Description of the task
Exactly retype the lines of the material from its first line to the line with "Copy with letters", including both.

Available records
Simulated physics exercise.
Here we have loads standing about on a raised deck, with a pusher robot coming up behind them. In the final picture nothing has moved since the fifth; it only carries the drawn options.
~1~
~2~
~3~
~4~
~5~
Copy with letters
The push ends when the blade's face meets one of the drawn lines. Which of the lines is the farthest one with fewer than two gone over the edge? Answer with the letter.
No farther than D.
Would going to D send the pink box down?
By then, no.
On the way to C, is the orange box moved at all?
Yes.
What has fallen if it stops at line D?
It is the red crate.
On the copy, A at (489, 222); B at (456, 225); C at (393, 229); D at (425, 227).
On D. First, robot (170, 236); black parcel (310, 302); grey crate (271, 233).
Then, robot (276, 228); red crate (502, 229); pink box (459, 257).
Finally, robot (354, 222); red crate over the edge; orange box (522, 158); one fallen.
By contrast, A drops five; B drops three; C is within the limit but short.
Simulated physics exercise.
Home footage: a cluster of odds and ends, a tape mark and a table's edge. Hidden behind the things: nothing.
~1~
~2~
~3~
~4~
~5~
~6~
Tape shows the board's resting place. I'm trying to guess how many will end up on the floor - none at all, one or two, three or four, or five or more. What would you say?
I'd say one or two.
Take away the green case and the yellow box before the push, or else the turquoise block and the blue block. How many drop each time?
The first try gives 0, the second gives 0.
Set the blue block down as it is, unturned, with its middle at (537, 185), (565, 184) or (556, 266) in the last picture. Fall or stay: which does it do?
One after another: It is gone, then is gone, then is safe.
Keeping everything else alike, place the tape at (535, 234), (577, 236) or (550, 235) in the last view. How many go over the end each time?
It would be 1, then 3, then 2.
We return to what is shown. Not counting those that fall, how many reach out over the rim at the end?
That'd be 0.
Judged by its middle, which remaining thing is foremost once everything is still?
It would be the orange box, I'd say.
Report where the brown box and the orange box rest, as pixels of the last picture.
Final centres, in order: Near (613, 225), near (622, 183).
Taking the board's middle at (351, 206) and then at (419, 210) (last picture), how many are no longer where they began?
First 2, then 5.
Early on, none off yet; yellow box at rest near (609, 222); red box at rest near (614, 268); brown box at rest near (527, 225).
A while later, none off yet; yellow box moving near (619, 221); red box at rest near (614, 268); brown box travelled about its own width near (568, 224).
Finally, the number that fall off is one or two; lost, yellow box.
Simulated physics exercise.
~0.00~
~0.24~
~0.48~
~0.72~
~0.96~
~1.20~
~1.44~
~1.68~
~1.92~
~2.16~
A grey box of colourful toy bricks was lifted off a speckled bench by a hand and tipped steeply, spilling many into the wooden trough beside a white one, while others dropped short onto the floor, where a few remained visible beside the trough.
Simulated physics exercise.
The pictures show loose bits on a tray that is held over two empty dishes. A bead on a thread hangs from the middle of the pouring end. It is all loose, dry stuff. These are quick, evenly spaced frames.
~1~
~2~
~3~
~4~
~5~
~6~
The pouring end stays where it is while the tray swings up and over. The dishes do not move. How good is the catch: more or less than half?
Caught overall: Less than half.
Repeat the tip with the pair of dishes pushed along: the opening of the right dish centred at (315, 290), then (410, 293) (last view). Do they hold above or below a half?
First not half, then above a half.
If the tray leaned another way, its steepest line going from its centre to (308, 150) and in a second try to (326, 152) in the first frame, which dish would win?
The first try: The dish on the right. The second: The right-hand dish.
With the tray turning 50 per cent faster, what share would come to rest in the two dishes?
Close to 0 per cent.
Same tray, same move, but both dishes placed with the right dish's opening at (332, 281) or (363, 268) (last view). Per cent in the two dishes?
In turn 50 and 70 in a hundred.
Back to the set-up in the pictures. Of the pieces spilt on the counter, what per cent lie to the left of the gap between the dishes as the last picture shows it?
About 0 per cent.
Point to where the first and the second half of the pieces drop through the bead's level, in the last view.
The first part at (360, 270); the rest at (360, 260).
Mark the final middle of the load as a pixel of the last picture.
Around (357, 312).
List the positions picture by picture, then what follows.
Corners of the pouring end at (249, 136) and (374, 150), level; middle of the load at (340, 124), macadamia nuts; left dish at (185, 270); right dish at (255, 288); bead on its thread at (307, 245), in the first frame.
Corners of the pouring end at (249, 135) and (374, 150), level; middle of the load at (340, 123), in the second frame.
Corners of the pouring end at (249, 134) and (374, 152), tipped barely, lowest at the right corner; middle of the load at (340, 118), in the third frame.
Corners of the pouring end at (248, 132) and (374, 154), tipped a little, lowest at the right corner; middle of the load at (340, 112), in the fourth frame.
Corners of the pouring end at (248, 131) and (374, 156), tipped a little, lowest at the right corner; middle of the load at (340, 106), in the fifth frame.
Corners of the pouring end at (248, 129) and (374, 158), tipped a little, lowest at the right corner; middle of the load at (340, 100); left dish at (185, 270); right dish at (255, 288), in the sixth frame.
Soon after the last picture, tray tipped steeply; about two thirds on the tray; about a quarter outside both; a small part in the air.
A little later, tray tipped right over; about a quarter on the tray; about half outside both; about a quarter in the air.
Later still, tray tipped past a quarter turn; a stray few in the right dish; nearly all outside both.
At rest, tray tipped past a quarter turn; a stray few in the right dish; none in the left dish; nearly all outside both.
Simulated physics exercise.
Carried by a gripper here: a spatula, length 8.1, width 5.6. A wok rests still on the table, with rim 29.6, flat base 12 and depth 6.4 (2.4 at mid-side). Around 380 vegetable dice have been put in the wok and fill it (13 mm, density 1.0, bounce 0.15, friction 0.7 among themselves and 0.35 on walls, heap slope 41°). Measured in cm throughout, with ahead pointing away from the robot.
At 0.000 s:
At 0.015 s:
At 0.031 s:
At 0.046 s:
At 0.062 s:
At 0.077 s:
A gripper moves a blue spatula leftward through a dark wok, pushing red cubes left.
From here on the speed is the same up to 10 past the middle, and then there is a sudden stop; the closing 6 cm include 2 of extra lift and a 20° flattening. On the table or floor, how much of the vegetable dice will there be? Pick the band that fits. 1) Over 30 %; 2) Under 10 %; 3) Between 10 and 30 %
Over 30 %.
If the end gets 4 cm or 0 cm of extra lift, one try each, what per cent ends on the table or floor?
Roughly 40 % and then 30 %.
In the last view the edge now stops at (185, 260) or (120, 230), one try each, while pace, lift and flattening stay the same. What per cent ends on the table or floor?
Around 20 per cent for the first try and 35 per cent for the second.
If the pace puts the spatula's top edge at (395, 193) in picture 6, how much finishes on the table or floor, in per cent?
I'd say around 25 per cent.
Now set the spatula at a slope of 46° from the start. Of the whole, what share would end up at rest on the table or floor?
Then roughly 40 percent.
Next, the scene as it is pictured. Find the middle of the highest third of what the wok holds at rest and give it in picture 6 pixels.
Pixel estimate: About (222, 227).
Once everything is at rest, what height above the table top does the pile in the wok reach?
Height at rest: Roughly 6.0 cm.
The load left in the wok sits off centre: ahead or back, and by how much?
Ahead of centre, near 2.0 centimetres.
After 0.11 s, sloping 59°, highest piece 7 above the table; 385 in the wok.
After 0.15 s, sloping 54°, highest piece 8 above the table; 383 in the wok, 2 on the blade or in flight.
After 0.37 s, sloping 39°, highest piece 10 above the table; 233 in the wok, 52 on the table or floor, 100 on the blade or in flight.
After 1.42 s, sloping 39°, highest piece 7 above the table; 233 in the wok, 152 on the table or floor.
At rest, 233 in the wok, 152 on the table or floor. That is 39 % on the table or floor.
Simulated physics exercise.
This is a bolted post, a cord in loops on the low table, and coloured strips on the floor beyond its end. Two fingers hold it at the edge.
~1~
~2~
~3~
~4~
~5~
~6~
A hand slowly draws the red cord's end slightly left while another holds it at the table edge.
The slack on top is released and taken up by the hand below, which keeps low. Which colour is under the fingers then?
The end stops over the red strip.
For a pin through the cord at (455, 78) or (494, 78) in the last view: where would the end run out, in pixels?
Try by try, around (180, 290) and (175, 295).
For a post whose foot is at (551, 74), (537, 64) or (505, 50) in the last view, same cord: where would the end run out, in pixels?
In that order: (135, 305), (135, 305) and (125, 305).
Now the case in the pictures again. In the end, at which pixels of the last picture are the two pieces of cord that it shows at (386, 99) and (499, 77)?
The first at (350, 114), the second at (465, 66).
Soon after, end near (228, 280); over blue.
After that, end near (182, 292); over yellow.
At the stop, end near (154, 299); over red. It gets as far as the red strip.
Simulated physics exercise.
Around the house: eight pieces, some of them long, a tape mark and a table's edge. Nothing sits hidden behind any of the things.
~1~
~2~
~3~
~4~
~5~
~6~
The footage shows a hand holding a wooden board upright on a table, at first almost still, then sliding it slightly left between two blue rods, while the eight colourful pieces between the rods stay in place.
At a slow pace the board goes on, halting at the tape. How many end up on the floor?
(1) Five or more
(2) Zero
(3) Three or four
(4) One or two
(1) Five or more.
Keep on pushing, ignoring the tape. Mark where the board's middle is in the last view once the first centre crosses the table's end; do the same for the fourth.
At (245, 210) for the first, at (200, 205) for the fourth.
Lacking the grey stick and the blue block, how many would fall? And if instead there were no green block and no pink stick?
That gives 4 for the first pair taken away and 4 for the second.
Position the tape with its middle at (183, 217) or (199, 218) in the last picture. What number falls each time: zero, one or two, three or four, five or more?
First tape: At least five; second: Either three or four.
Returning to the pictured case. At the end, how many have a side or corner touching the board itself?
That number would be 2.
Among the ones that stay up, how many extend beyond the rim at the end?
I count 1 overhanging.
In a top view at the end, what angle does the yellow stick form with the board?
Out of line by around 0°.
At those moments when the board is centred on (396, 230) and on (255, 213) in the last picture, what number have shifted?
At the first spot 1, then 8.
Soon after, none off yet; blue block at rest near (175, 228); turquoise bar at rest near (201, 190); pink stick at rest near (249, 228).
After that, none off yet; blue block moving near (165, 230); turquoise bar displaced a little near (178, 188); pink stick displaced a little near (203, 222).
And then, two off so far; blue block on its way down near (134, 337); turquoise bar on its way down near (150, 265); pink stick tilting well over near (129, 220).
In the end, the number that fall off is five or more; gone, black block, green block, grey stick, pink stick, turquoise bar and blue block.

Worked solution
Simulated physics exercise.
Here we have loads standing about on a raised deck, with a pusher robot coming up behind them. In the final picture nothing has moved since the fifth; it only carries the drawn options.
~1~
~2~
~3~
~4~
~5~
Copy with letters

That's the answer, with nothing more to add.